**WORKING DATA**:

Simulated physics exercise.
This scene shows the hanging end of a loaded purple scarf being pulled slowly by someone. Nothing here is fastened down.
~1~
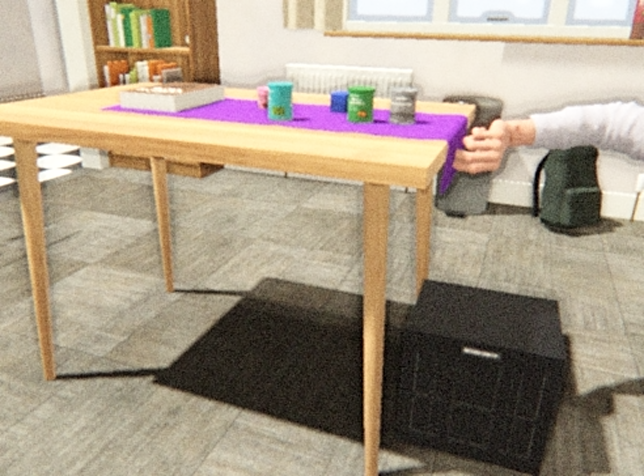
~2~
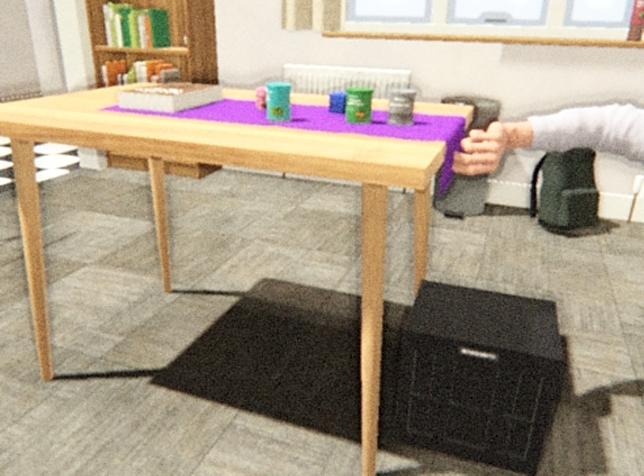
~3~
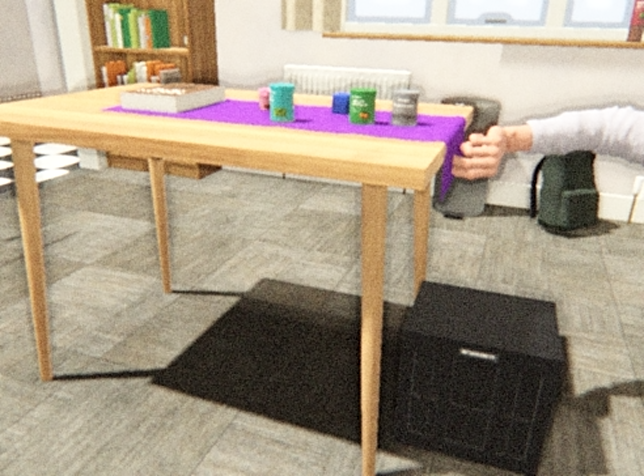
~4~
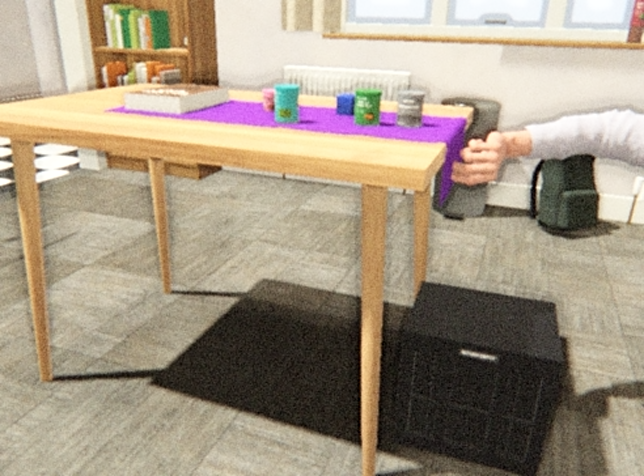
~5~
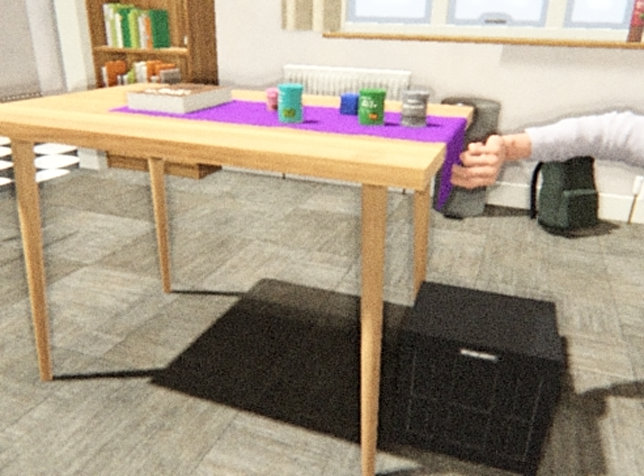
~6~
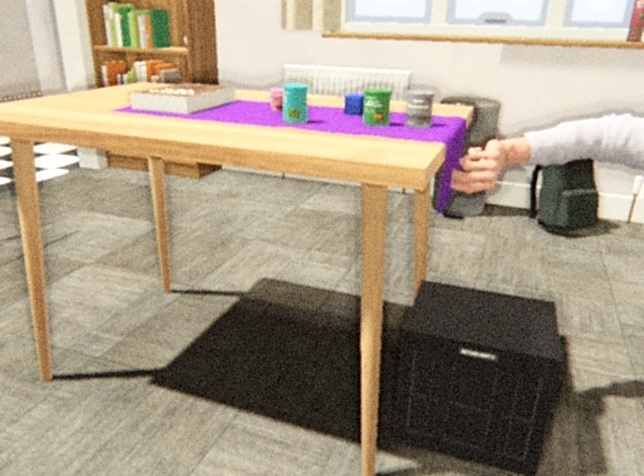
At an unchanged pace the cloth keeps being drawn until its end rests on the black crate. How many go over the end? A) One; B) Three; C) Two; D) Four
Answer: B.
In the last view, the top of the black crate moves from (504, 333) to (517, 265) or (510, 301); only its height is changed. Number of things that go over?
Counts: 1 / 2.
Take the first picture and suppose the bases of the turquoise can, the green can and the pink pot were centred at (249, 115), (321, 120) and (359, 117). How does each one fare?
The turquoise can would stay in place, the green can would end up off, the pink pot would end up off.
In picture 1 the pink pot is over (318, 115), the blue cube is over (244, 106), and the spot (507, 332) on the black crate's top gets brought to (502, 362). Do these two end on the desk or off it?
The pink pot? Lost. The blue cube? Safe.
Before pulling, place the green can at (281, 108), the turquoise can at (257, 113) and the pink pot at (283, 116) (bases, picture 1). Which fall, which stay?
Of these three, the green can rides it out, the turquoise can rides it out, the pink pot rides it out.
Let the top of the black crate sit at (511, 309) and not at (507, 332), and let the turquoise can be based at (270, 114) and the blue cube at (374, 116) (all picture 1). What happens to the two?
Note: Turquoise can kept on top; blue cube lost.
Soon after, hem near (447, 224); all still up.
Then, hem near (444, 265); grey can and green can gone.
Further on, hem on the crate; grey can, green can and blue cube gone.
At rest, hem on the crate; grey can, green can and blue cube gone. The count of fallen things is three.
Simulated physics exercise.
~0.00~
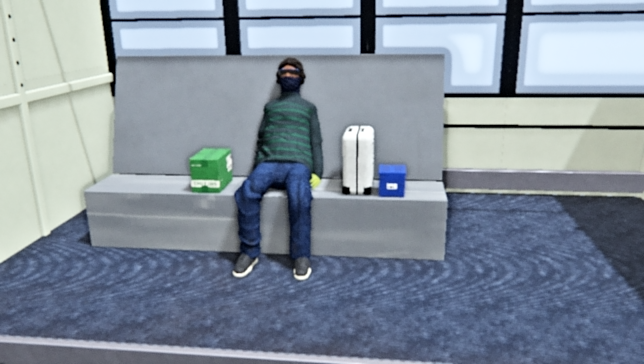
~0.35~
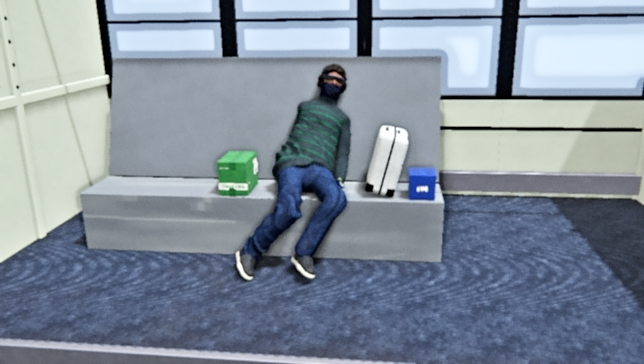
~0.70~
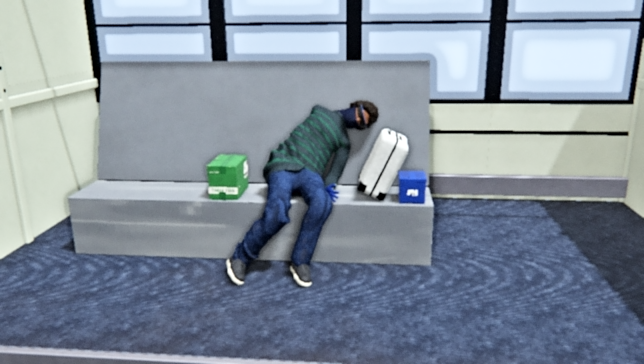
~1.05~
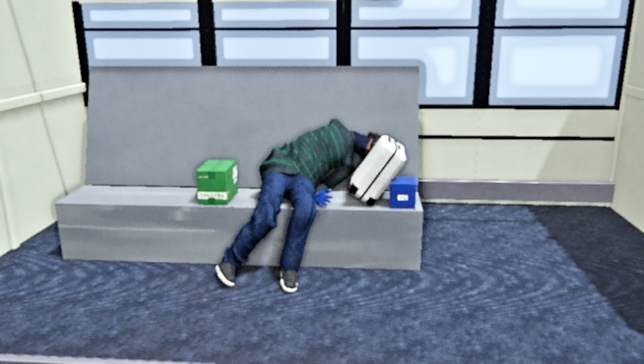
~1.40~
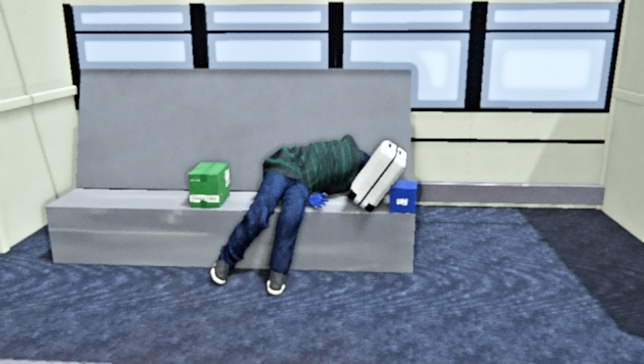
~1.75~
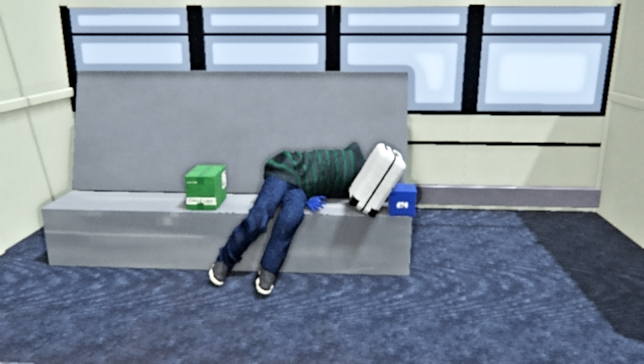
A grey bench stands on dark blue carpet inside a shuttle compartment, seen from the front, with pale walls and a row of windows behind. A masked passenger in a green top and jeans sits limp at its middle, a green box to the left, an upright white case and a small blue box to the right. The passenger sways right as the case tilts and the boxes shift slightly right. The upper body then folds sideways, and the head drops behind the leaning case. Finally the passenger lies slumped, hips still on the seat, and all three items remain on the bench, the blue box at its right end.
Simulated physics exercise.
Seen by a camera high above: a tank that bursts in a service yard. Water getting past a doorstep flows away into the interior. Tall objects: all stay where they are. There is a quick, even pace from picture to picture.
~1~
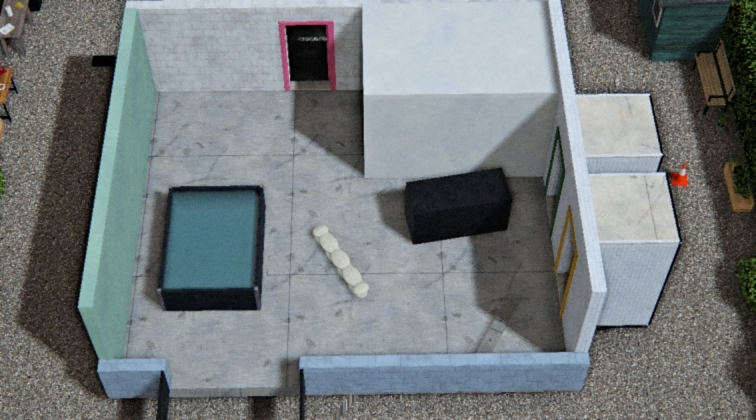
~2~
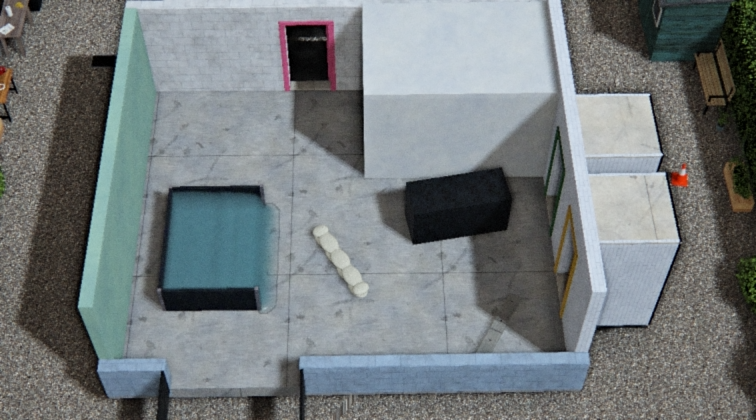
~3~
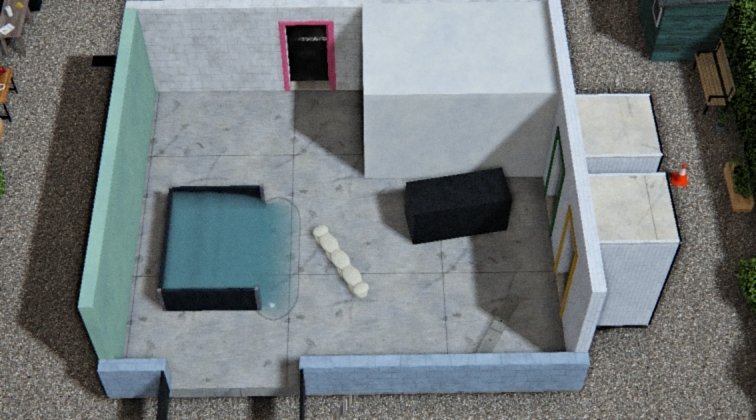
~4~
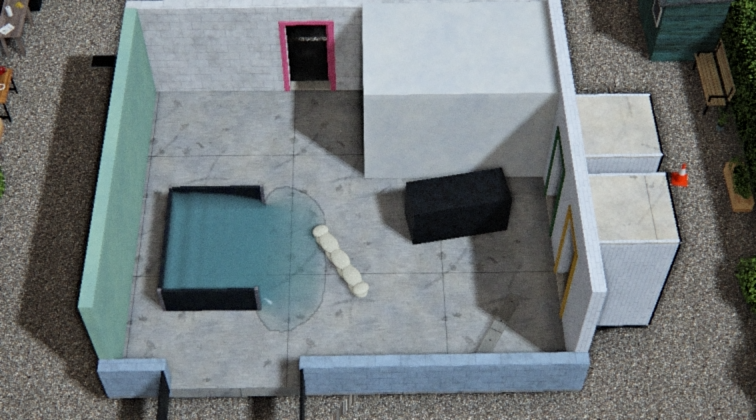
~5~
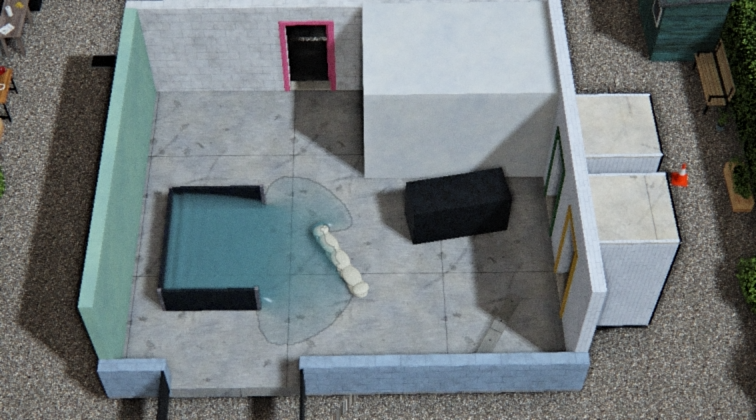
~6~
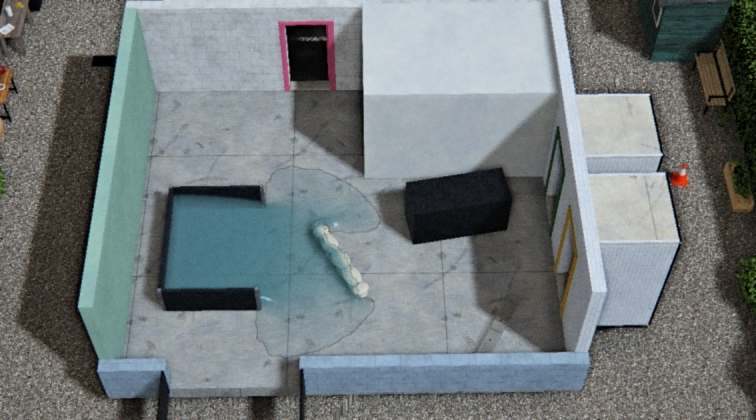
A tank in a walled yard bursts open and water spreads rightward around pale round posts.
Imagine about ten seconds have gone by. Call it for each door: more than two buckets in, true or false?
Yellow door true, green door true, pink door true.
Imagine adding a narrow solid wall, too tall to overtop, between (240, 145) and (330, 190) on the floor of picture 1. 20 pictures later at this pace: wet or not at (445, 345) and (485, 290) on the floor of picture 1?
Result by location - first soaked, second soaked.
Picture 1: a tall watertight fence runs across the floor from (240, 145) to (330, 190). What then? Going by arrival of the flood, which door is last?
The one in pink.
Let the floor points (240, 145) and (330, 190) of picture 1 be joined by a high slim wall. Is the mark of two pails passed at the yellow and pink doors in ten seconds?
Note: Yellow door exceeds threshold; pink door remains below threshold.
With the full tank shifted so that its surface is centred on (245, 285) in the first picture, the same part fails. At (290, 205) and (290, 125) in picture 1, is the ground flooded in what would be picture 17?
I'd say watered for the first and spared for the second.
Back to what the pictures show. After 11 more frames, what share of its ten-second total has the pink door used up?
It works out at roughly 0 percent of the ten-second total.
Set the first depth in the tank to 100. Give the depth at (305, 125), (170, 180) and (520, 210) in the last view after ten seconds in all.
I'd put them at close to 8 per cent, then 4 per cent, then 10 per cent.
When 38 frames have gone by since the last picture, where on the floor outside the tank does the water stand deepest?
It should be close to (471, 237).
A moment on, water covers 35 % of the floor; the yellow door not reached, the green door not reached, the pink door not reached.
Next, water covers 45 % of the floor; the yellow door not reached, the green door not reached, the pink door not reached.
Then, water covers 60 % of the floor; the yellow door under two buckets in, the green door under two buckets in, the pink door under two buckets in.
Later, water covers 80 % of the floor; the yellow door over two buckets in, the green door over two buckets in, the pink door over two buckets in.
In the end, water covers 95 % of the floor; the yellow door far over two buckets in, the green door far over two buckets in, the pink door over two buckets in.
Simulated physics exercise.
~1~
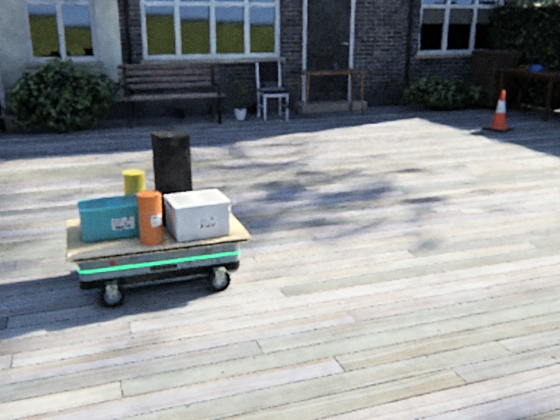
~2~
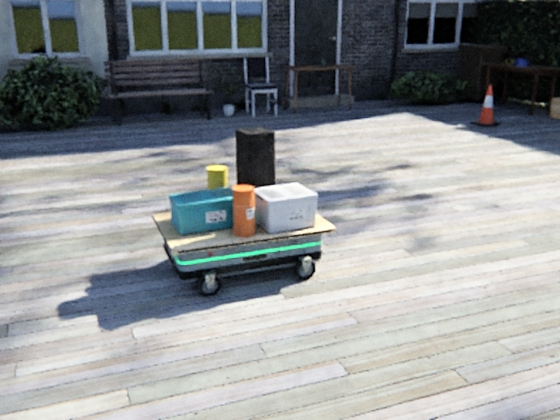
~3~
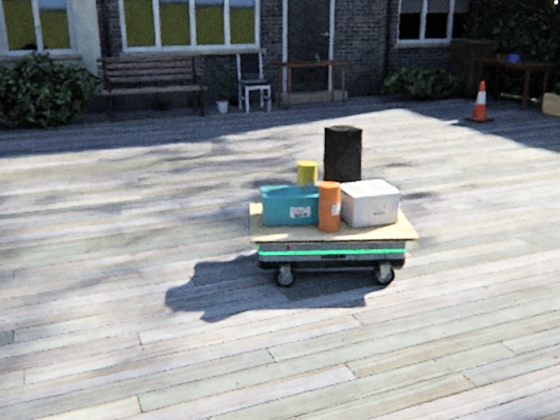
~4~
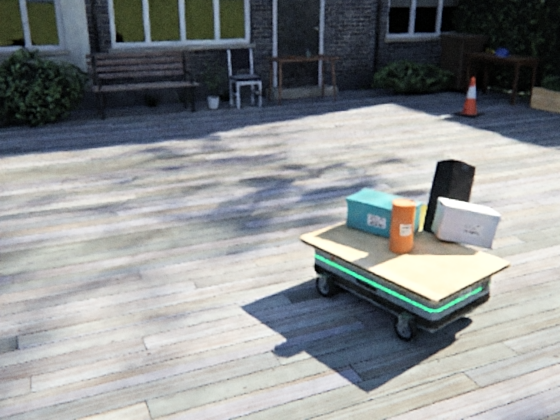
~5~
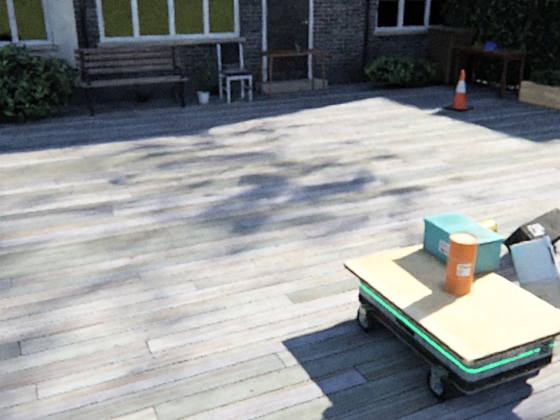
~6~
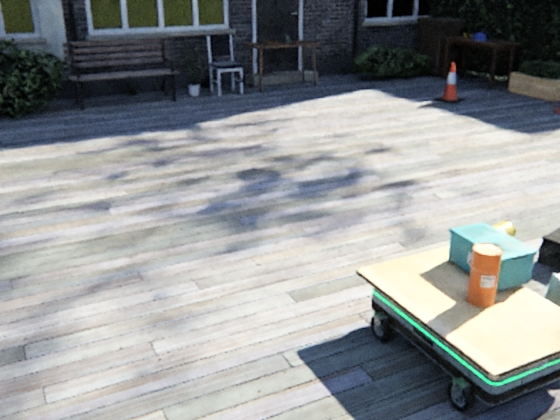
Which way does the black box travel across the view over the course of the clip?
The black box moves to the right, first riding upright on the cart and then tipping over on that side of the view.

**EXERCISE TASK**:
Transcribe each entry above exactly, apart from the pictures.

**SOLUTION FOR THIS EXERCISE**:
Simulated physics exercise.
This scene shows the hanging end of a loaded purple scarf being pulled slowly by someone. Nothing here is fastened down.
~1~
~2~
~3~
~4~
~5~
~6~
At an unchanged pace the cloth keeps being drawn until its end rests on the black crate. How many go over the end? A) One; B) Three; C) Two; D) Four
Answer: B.
In the last view, the top of the black crate moves from (504, 333) to (517, 265) or (510, 301); only its height is changed. Number of things that go over?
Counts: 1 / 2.
Take the first picture and suppose the bases of the turquoise can, the green can and the pink pot were centred at (249, 115), (321, 120) and (359, 117). How does each one fare?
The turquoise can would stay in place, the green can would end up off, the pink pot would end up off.
In picture 1 the pink pot is over (318, 115), the blue cube is over (244, 106), and the spot (507, 332) on the black crate's top gets brought to (502, 362). Do these two end on the desk or off it?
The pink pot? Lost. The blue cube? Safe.
Before pulling, place the green can at (281, 108), the turquoise can at (257, 113) and the pink pot at (283, 116) (bases, picture 1). Which fall, which stay?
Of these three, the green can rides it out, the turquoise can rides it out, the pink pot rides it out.
Let the top of the black crate sit at (511, 309) and not at (507, 332), and let the turquoise can be based at (270, 114) and the blue cube at (374, 116) (all picture 1). What happens to the two?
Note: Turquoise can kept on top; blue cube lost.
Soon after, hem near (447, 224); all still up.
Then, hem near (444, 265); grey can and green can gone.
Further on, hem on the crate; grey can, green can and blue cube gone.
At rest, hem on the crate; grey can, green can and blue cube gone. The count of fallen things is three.
Simulated physics exercise.
~0.00~
~0.35~
~0.70~
~1.05~
~1.40~
~1.75~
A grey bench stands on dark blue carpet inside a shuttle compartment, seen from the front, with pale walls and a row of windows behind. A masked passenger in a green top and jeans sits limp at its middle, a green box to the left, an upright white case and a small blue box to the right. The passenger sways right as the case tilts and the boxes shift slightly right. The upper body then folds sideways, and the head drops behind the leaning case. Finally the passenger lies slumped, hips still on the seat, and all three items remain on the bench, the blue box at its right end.
Simulated physics exercise.
Seen by a camera high above: a tank that bursts in a service yard. Water getting past a doorstep flows away into the interior. Tall objects: all stay where they are. There is a quick, even pace from picture to picture.
~1~
~2~
~3~
~4~
~5~
~6~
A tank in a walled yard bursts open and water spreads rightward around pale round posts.
Imagine about ten seconds have gone by. Call it for each door: more than two buckets in, true or false?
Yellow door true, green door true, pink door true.
Imagine adding a narrow solid wall, too tall to overtop, between (240, 145) and (330, 190) on the floor of picture 1. 20 pictures later at this pace: wet or not at (445, 345) and (485, 290) on the floor of picture 1?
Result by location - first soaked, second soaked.
Picture 1: a tall watertight fence runs across the floor from (240, 145) to (330, 190). What then? Going by arrival of the flood, which door is last?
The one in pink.
Let the floor points (240, 145) and (330, 190) of picture 1 be joined by a high slim wall. Is the mark of two pails passed at the yellow and pink doors in ten seconds?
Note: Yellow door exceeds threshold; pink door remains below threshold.
With the full tank shifted so that its surface is centred on (245, 285) in the first picture, the same part fails. At (290, 205) and (290, 125) in picture 1, is the ground flooded in what would be picture 17?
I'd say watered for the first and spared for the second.
Back to what the pictures show. After 11 more frames, what share of its ten-second total has the pink door used up?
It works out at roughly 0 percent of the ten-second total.
Set the first depth in the tank to 100. Give the depth at (305, 125), (170, 180) and (520, 210) in the last view after ten seconds in all.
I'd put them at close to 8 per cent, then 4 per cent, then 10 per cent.
When 38 frames have gone by since the last picture, where on the floor outside the tank does the water stand deepest?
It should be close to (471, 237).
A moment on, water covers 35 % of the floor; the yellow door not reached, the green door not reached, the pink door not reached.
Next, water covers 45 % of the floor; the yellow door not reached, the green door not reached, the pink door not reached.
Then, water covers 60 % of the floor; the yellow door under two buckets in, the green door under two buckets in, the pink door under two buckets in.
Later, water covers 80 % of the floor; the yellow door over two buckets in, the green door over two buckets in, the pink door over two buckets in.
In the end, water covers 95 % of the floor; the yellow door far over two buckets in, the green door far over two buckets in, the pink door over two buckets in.
Simulated physics exercise.
~1~
~2~
~3~
~4~
~5~
~6~
Which way does the black box travel across the view over the course of the clip?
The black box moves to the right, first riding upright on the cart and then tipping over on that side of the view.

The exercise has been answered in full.